[Task instructions]
The records that follow are to be repeated exactly, with the pictures removed.

★ ★ ★ ★ ★

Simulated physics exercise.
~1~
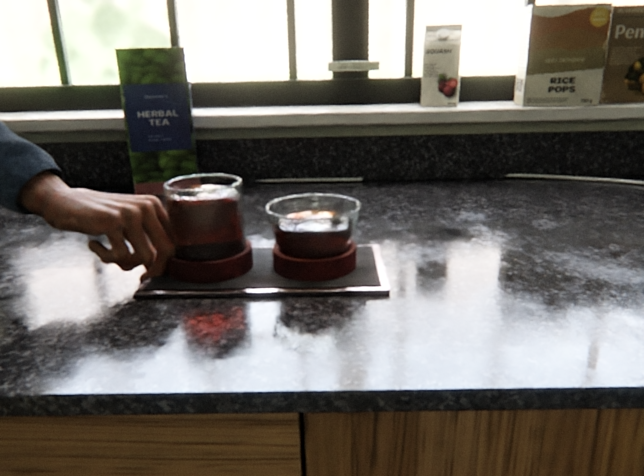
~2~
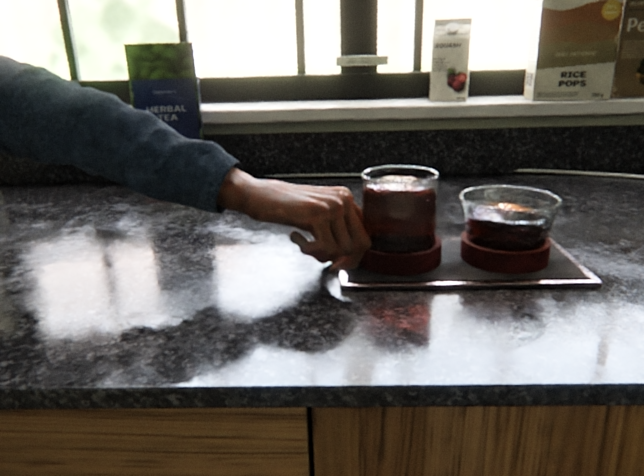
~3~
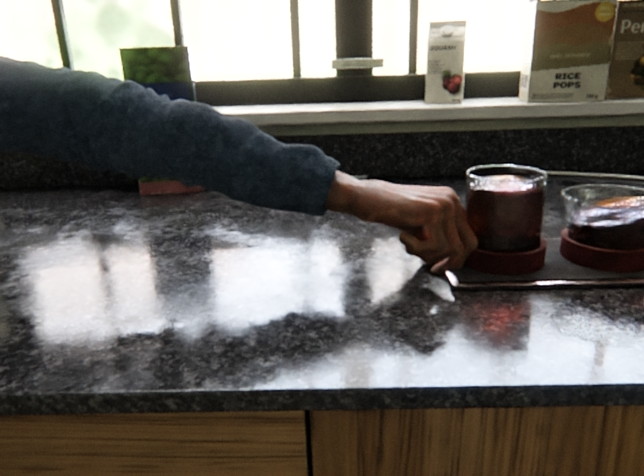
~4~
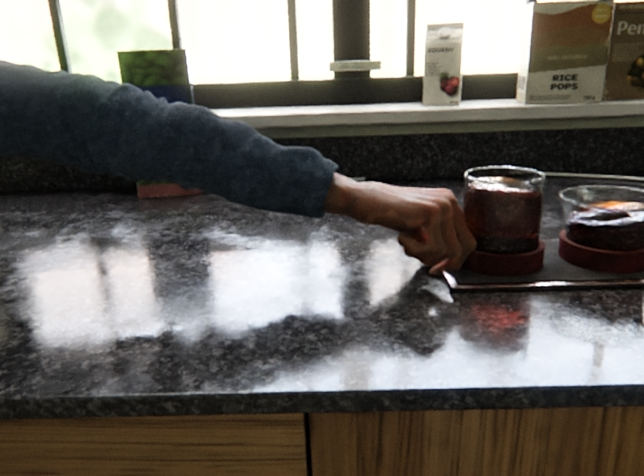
A hand gripped the left end of a tray holding a mug and a wide cup of tea and pushed it smoothly to the right along a dark, shiny counter, then held it still near the right edge, with both drinks upright and unspilled.
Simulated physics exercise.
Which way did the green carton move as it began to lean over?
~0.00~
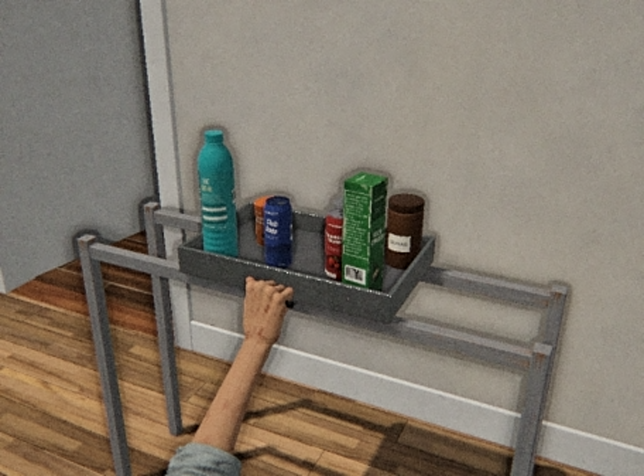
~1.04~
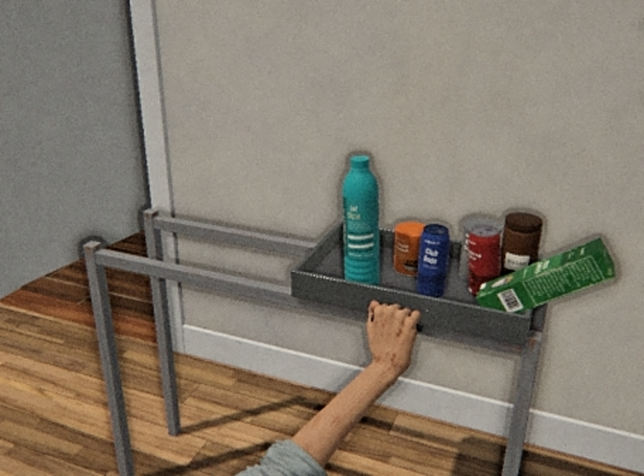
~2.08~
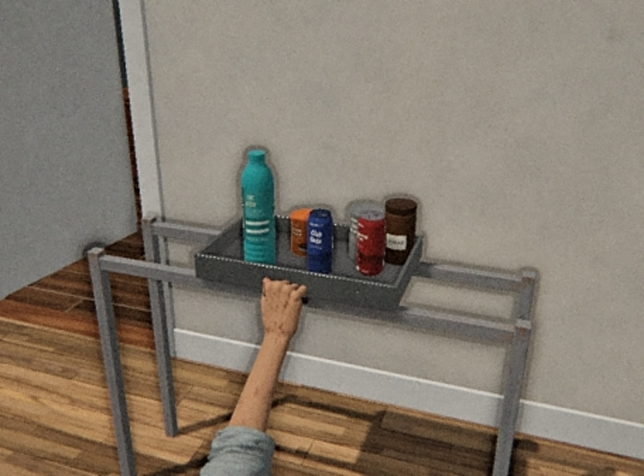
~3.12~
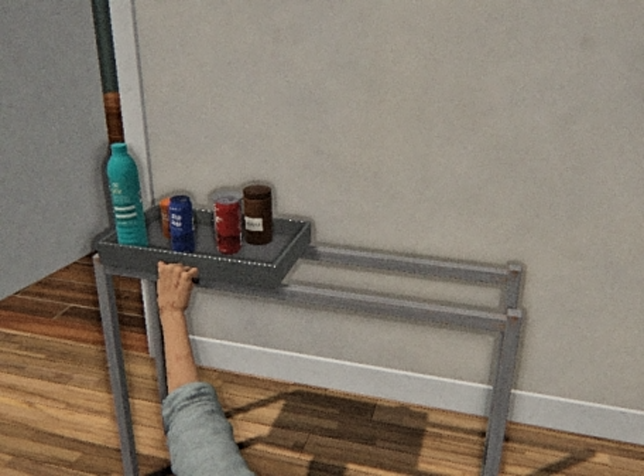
The green carton moved to the right, along with the tray, and leaned out over the tray's right edge.
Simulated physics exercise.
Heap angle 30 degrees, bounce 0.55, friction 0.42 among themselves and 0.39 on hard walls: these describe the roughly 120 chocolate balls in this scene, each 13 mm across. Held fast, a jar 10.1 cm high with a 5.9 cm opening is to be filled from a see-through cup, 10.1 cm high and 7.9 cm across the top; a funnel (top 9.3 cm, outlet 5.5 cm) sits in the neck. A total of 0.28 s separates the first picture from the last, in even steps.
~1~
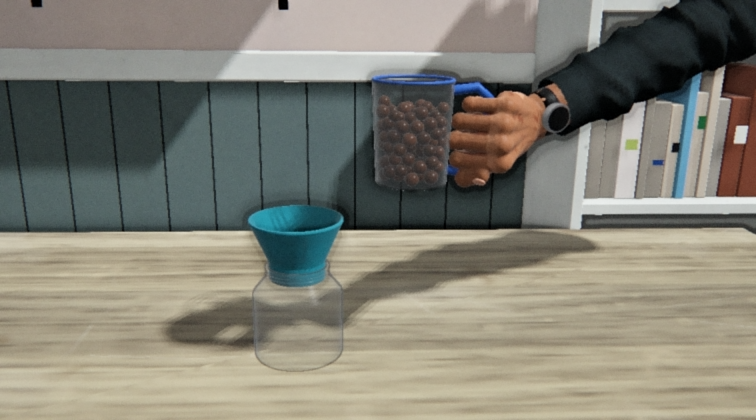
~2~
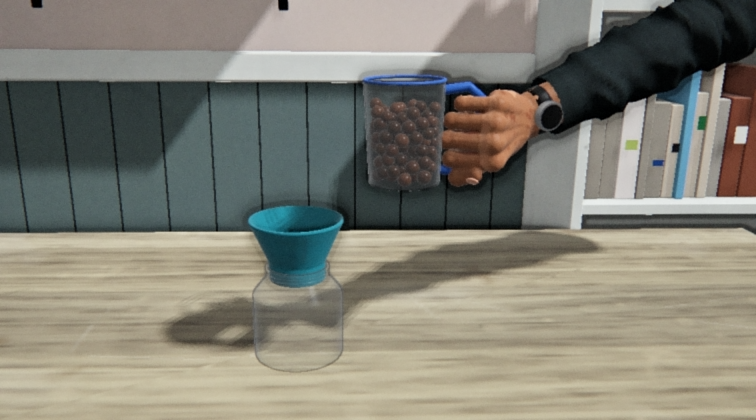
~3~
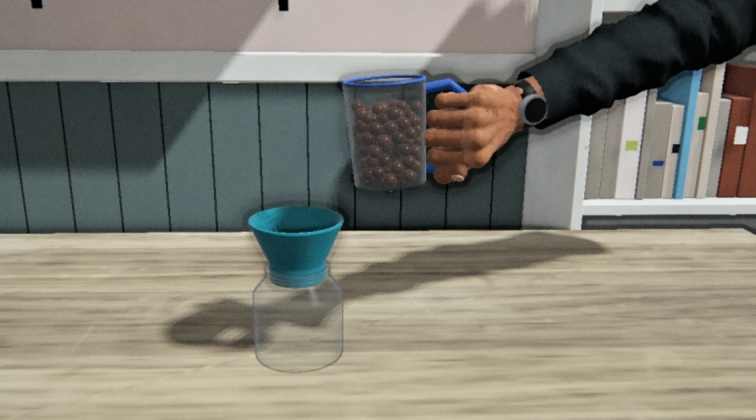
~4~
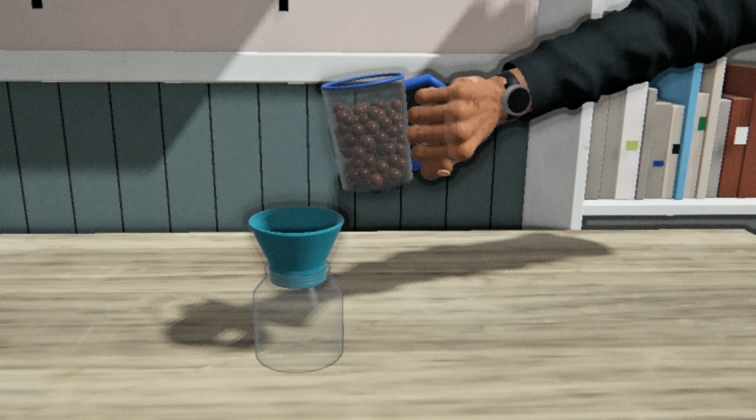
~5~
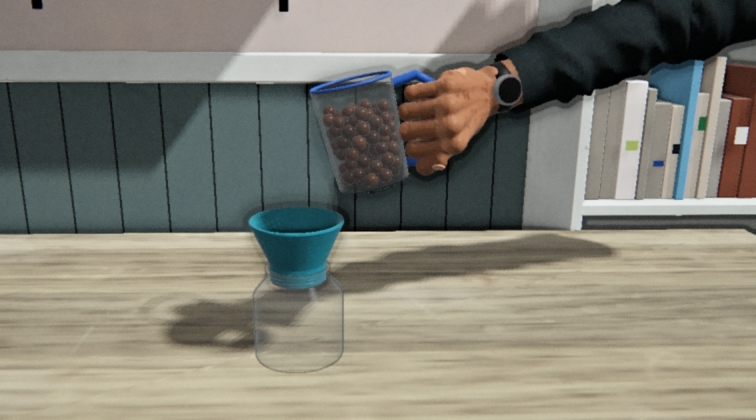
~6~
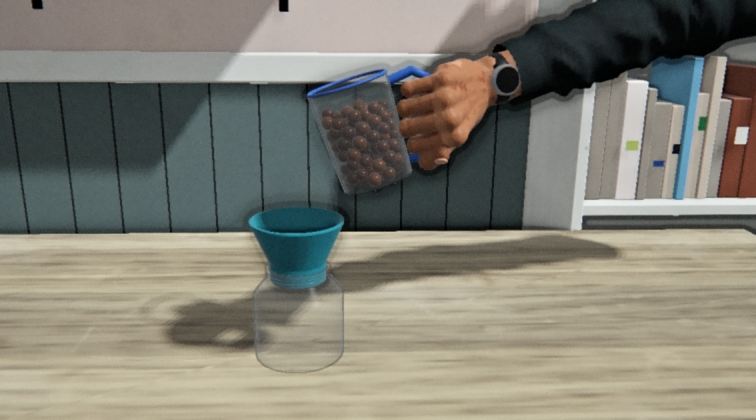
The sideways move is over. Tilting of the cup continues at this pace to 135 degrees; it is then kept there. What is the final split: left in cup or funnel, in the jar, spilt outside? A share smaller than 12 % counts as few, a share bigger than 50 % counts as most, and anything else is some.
Final split - still above: A small share, jar: The greater part, spilt: A small share.
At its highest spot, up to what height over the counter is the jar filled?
About 6.0 centimetres above the counter.
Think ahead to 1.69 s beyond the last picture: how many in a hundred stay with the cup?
Close to 0 per cent of the load, I'd guess.
Then, 0.69 s after the last picture, tilt 72 degrees; the cup holds 100 %, the jar 0 %.
Then, 1.14 s after the last picture, tilt 109 degrees; the cup holds 75 %, the jar 10 %.
Then, 1.69 s after the last picture, tilt 135 degrees; the cup holds 0 %, the jar 100 %.
In the end, still above 0 %, jar 100 %, spilt 0 %.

★ ★ ★ ★ ★

[Answer for this exercise]
Simulated physics exercise.
~1~
~2~
~3~
~4~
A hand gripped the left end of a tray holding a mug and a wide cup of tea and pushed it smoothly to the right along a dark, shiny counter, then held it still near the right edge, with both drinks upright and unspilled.
Simulated physics exercise.
Which way did the green carton move as it began to lean over?
~0.00~
~1.04~
~2.08~
~3.12~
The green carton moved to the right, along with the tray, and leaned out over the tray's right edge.
Simulated physics exercise.
Heap angle 30 degrees, bounce 0.55, friction 0.42 among themselves and 0.39 on hard walls: these describe the roughly 120 chocolate balls in this scene, each 13 mm across. Held fast, a jar 10.1 cm high with a 5.9 cm opening is to be filled from a see-through cup, 10.1 cm high and 7.9 cm across the top; a funnel (top 9.3 cm, outlet 5.5 cm) sits in the neck. A total of 0.28 s separates the first picture from the last, in even steps.
~1~
~2~
~3~
~4~
~5~
~6~
The sideways move is over. Tilting of the cup continues at this pace to 135 degrees; it is then kept there. What is the final split: left in cup or funnel, in the jar, spilt outside? A share smaller than 12 % counts as few, a share bigger than 50 % counts as most, and anything else is some.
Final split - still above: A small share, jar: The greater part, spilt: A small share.
At its highest spot, up to what height over the counter is the jar filled?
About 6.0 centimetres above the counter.
Think ahead to 1.69 s beyond the last picture: how many in a hundred stay with the cup?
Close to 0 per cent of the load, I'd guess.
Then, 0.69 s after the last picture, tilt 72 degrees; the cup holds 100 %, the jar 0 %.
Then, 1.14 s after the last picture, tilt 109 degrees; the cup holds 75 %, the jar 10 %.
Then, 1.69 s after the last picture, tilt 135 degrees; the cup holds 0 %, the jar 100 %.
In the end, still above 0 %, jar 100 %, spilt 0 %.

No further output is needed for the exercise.